-- Start Recorded data --

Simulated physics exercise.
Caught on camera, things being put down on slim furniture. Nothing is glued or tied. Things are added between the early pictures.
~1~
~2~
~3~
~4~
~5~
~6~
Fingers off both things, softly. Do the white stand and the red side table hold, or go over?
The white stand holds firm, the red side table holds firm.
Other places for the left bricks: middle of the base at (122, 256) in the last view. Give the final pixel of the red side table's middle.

-- End Recorded data --

**The request**:
Restate the data above exactly, keeping each word as it stands.

**Finished exercise**:
Simulated physics exercise.
Caught on camera, things being put down on slim furniture. Nothing is glued or tied. Things are added between the early pictures.
~1~
~2~
~3~
~4~
~5~
~6~
Fingers off both things, softly. Do the white stand and the red side table hold, or go over?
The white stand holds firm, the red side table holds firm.
Other places for the left bricks: middle of the base at (122, 256) in the last view. Give the final pixel of the red side table's middle.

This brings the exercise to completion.